Word for word, copy all the data and drop the pictures.

— Begin —

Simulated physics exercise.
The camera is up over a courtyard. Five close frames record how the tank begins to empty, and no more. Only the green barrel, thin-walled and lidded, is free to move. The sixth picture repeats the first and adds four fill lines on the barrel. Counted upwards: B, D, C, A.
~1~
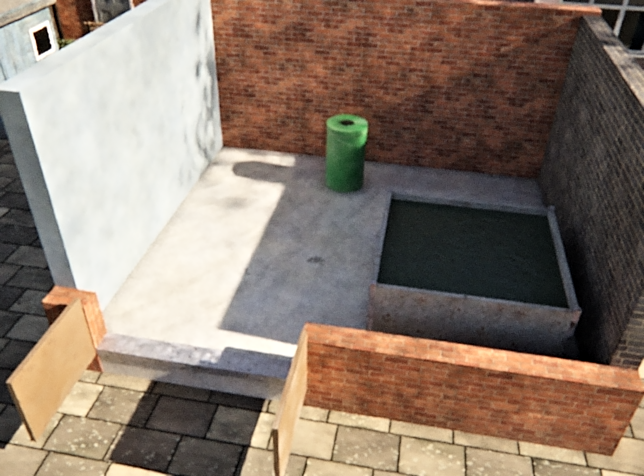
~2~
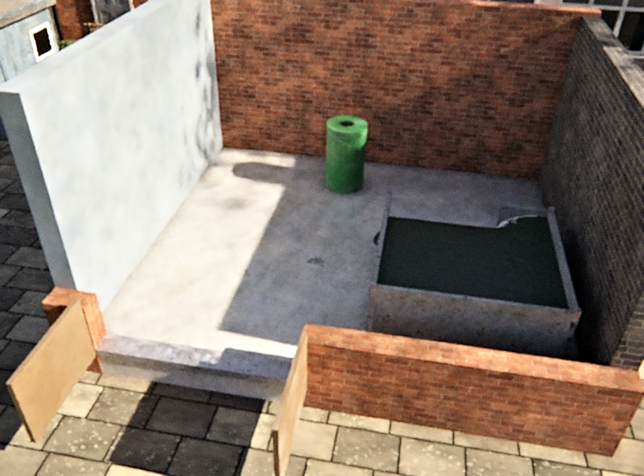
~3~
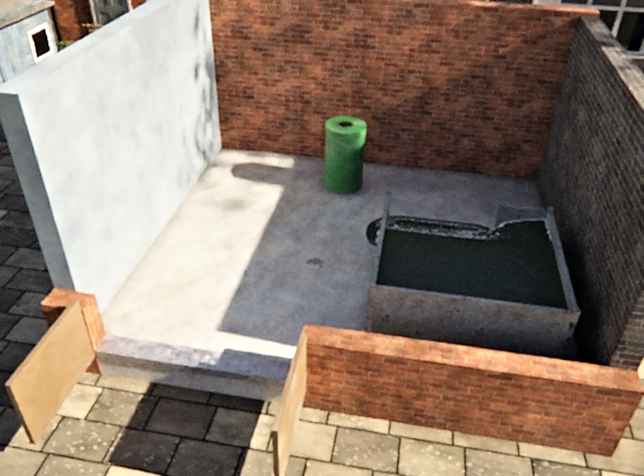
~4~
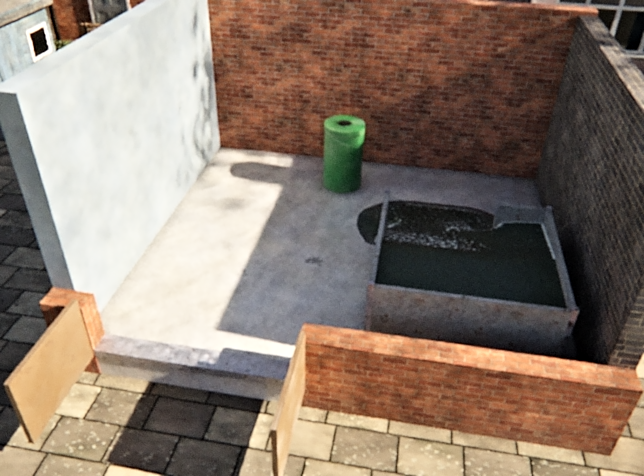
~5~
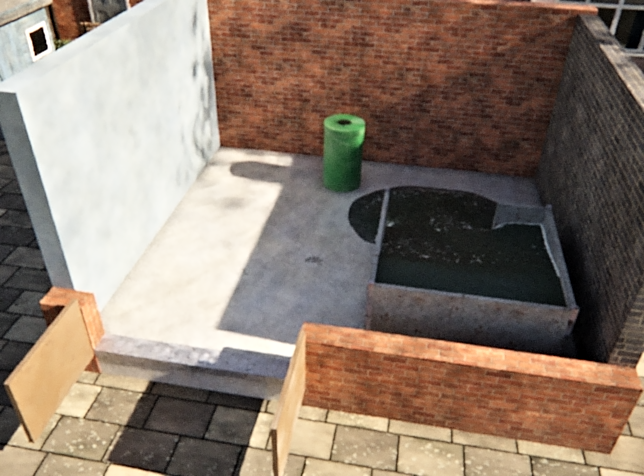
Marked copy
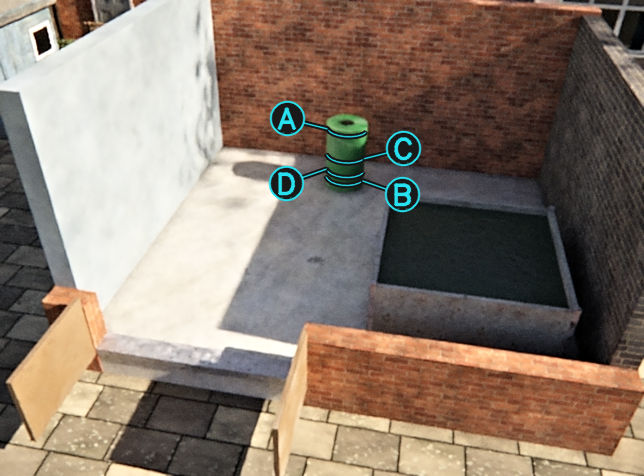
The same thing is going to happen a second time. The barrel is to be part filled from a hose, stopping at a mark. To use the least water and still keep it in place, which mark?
It is C.
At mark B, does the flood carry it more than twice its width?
Yes.
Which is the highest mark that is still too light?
That is mark D.
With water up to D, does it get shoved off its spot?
Yes.
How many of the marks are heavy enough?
Two of them.
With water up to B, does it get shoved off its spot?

— End —

Answer to the task:
Simulated physics exercise.
The camera is up over a courtyard. Five close frames record how the tank begins to empty, and no more. Only the green barrel, thin-walled and lidded, is free to move. The sixth picture repeats the first and adds four fill lines on the barrel. Counted upwards: B, D, C, A.
~1~
~2~
~3~
~4~
~5~
Marked copy
The same thing is going to happen a second time. The barrel is to be part filled from a hose, stopping at a mark. To use the least water and still keep it in place, which mark?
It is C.
At mark B, does the flood carry it more than twice its width?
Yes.
Which is the highest mark that is still too light?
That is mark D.
With water up to D, does it get shoved off its spot?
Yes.
How many of the marks are heavy enough?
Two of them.
With water up to B, does it get shoved off its spot?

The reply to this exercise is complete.